** Exercise aim **
Copy every line in which the string "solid" occurs.

━━━━━ Data entries

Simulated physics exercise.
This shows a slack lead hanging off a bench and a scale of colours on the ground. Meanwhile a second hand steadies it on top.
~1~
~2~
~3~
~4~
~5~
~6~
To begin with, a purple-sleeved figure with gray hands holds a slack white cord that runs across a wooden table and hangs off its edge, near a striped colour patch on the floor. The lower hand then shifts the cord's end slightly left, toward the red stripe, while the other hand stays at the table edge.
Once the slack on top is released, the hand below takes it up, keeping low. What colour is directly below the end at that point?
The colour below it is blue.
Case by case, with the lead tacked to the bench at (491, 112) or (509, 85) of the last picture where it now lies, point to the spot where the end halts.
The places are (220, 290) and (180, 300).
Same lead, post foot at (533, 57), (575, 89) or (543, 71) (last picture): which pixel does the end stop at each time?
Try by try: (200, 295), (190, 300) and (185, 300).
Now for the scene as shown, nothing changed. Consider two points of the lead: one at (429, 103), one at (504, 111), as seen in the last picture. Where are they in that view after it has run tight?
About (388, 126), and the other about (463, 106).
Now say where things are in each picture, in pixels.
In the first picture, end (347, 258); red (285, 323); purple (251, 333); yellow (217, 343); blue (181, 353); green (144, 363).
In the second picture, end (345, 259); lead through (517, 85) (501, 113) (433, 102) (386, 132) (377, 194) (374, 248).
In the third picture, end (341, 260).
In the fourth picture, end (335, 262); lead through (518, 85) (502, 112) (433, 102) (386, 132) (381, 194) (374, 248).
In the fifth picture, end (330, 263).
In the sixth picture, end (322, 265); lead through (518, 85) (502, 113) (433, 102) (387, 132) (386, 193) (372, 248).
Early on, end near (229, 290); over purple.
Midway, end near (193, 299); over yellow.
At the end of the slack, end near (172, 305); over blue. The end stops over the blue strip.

━━━━━━━━━━
━━━━━ Data entries

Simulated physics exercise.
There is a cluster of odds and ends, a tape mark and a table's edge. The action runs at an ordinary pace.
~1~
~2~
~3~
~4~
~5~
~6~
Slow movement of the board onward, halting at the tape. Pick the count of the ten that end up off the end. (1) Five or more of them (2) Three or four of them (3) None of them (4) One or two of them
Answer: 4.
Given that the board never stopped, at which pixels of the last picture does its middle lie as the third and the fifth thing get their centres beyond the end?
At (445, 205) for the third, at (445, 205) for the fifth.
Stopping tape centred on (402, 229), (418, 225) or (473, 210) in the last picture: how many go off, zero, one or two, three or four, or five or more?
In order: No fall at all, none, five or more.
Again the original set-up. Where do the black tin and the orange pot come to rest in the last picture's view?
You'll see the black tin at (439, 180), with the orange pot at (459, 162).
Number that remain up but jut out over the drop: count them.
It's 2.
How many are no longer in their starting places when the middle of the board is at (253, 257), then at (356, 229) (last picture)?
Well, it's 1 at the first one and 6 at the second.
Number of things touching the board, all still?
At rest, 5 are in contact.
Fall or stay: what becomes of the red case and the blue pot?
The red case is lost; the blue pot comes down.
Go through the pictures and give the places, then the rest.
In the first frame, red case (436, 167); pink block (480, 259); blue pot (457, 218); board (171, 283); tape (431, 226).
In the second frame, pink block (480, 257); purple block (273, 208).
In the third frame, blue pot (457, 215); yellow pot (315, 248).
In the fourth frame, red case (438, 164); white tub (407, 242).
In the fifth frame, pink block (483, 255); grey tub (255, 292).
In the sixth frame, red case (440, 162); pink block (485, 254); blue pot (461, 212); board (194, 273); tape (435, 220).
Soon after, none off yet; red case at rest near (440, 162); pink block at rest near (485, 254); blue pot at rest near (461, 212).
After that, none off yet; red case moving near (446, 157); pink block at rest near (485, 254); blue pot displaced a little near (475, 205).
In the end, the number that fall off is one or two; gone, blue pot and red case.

━━━━━━━━━━
━━━━━ Data entries

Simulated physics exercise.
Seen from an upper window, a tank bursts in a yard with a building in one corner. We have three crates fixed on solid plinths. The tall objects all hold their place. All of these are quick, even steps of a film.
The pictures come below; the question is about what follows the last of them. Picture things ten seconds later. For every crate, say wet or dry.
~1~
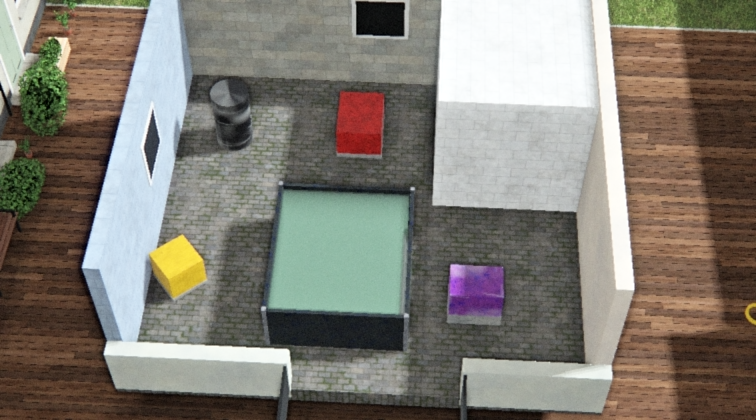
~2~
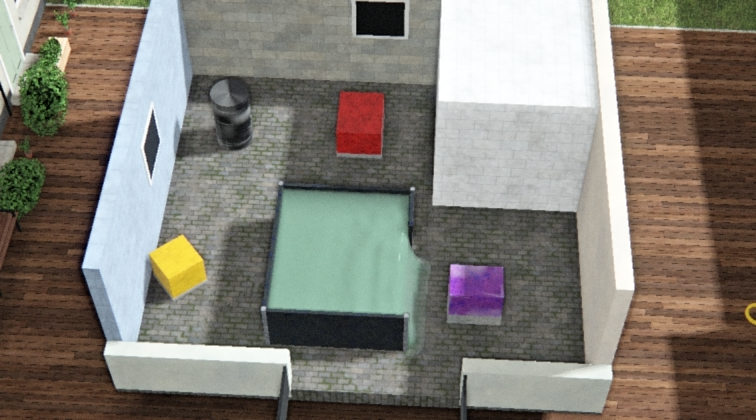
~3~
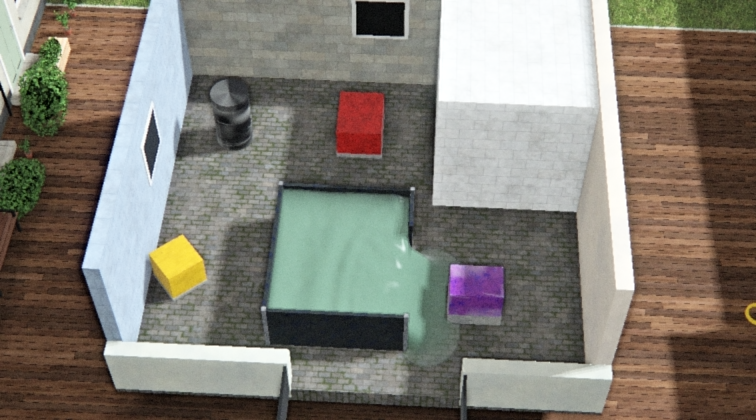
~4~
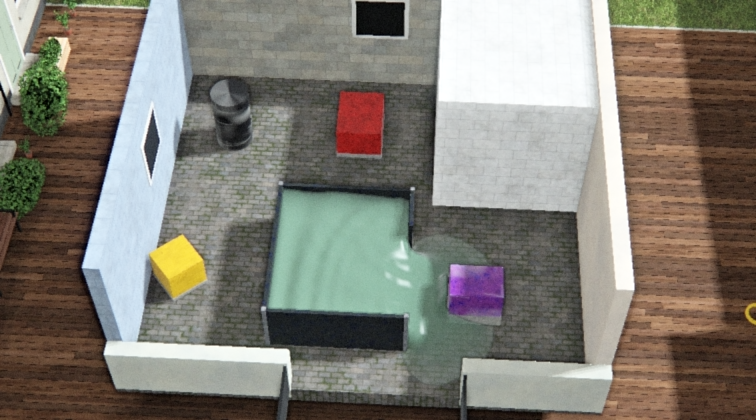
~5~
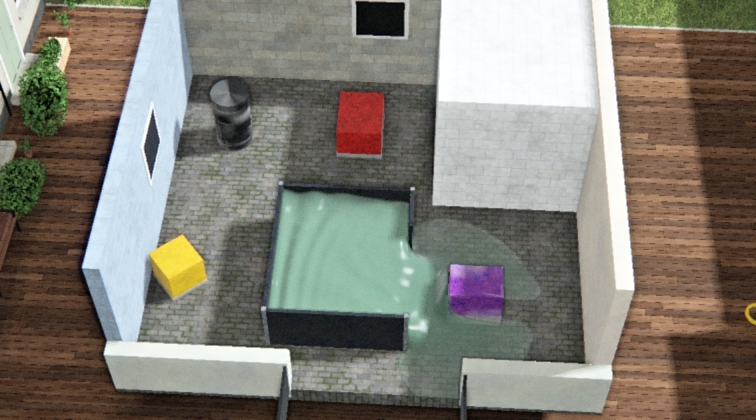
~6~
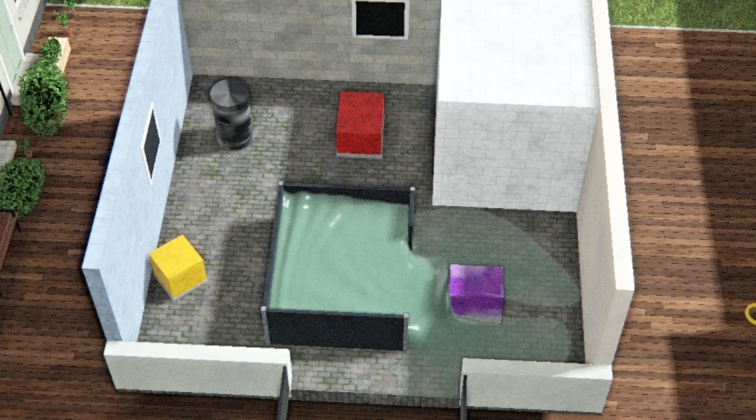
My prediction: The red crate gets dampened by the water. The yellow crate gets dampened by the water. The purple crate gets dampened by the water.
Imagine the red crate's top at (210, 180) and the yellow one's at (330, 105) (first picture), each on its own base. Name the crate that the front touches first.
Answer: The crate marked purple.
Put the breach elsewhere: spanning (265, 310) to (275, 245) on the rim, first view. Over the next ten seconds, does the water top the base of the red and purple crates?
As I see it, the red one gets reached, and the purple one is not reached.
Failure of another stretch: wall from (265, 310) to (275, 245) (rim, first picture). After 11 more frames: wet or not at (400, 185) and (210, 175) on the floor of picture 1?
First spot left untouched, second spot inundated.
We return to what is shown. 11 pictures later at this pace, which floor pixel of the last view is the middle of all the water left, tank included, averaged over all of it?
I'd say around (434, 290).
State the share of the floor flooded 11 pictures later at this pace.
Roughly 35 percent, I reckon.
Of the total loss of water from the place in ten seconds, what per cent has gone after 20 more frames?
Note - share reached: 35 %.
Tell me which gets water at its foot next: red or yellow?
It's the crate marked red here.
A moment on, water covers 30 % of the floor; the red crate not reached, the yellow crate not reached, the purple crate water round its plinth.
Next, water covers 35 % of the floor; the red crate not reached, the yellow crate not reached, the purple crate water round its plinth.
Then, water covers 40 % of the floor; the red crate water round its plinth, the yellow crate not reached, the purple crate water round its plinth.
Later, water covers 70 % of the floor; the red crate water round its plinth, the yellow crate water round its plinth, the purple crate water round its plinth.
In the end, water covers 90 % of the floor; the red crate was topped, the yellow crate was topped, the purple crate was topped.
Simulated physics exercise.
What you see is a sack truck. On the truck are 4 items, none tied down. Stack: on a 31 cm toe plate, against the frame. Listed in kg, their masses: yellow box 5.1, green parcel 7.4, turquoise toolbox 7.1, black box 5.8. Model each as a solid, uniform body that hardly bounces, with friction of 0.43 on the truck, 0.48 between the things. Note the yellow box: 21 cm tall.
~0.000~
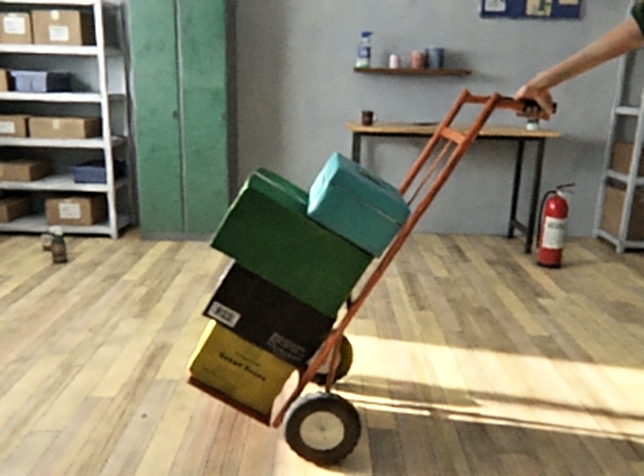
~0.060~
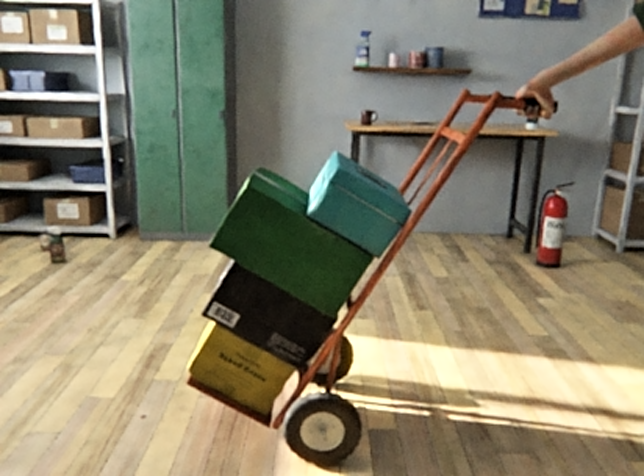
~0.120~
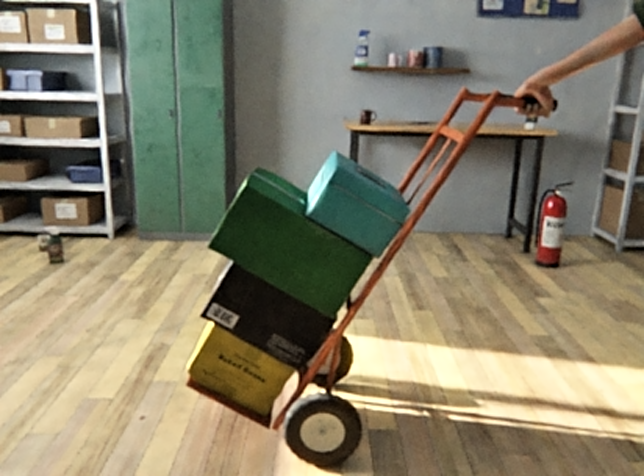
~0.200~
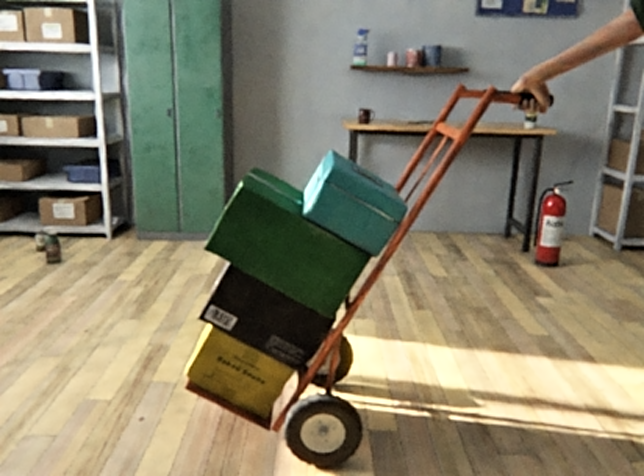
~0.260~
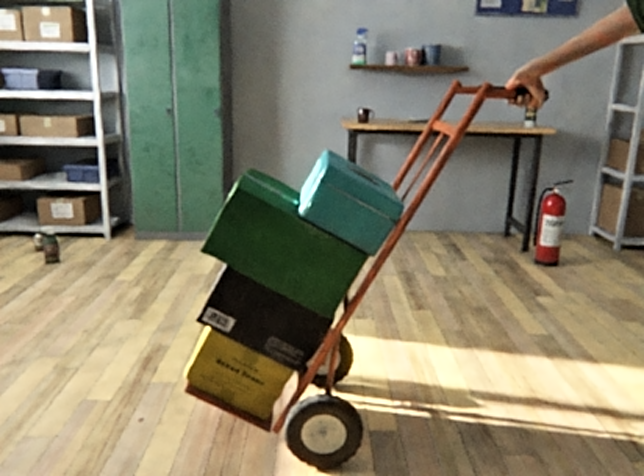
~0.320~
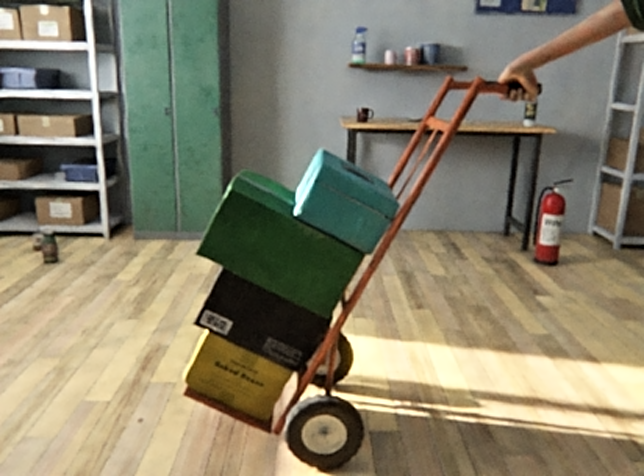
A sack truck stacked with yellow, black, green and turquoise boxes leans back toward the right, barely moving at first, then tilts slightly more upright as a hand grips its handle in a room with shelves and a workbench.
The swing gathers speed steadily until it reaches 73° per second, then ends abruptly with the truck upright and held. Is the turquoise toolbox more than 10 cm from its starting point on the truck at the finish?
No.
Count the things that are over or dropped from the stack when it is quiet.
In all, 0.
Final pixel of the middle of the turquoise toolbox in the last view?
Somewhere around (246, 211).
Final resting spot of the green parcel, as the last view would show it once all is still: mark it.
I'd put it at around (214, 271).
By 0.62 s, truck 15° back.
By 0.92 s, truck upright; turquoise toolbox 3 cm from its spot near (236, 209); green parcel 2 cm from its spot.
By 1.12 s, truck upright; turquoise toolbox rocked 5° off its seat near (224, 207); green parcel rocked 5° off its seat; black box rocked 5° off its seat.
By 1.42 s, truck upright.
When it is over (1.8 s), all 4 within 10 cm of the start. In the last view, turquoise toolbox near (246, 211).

━━━━━━━━━━

** Problem solution **
Seen from an upper window, a tank bursts in a yard with a building in one corner. We have three crates fixed on solid plinths. The tall objects all hold their place. All of these are quick, even steps of a film.
What you see is a sack truck. On the truck are 4 items, none tied down. Stack: on a 31 cm toe plate, against the frame. Listed in kg, their masses: yellow box 5.1, green parcel 7.4, turquoise toolbox 7.1, black box 5.8. Model each as a solid, uniform body that hardly bounces, with friction of 0.43 on the truck, 0.48 between the things. Note the yellow box: 21 cm tall.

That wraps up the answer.